WHAT YOU SHOULD DO:
Write out the material exactly, without any of its pictures.

* BEGIN DATA BLOCK *

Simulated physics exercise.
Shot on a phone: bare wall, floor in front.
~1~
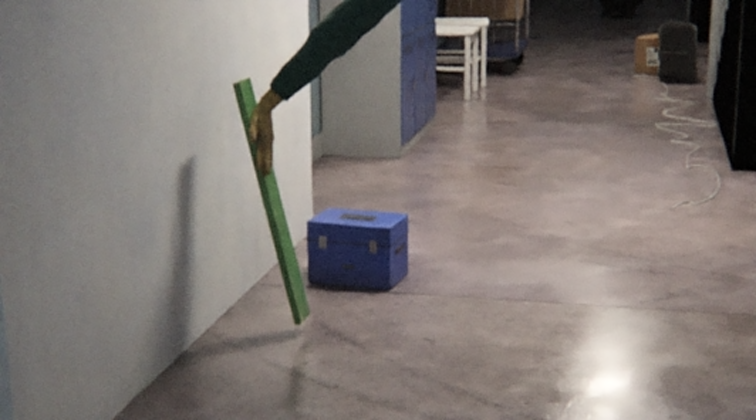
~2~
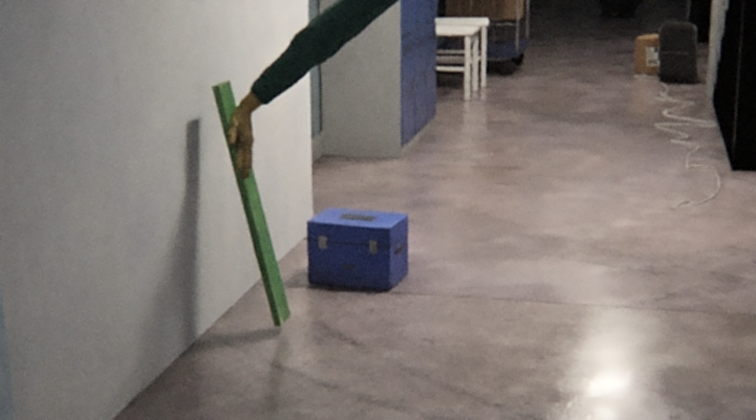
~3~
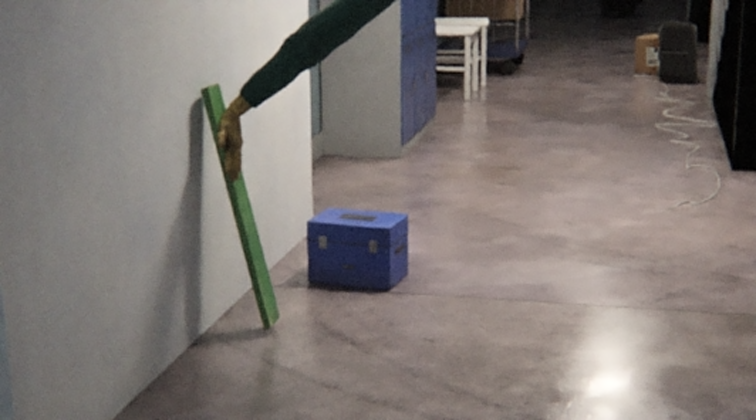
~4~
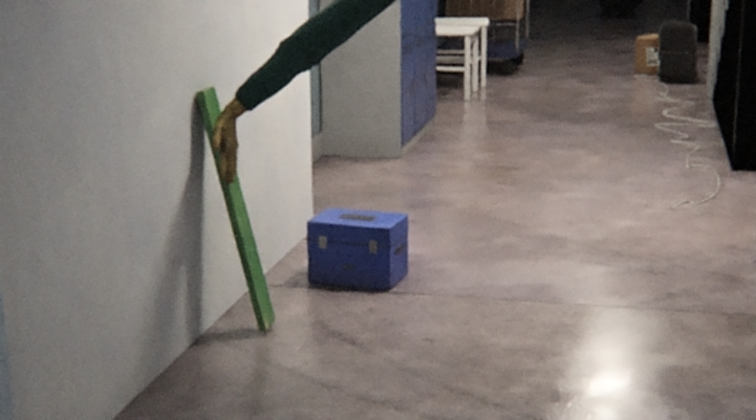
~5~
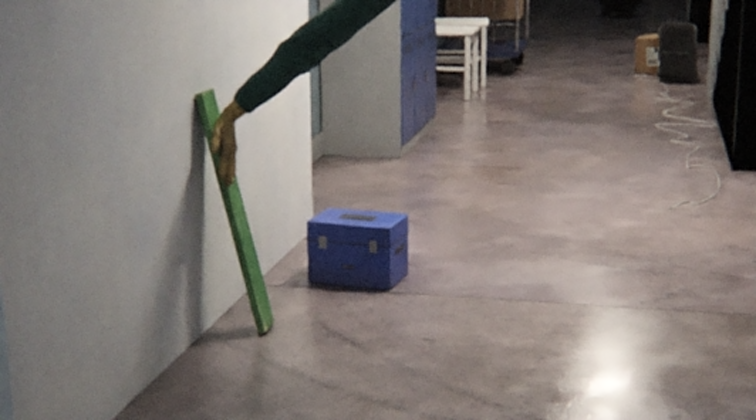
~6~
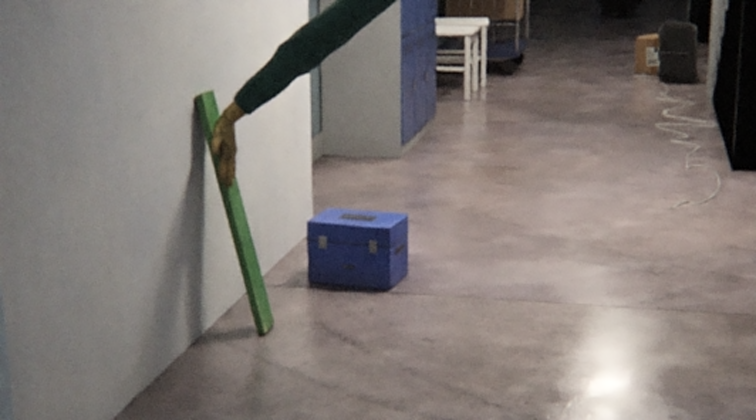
An arm in a dark green sleeve and a tan glove reaches in from the top, holding a green plank beside a bare pale wall at left, seen from a raised, still view down a corridor. A blue toolbox sits on the shiny grey floor right of the plank, with a white stool farther back. The hand moves the plank left until it leans against the wall, then stays on it.
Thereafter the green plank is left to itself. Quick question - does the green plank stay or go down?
It stays.
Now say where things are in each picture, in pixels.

* END DATA BLOCK *

SOLUTION TO THE EXERCISE:
Simulated physics exercise.
Shot on a phone: bare wall, floor in front.
~1~
~2~
~3~
~4~
~5~
~6~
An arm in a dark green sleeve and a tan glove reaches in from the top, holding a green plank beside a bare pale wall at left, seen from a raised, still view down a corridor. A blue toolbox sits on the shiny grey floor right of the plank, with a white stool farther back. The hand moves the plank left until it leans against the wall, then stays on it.
Thereafter the green plank is left to itself. Quick question - does the green plank stay or go down?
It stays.
Now say where things are in each picture, in pixels.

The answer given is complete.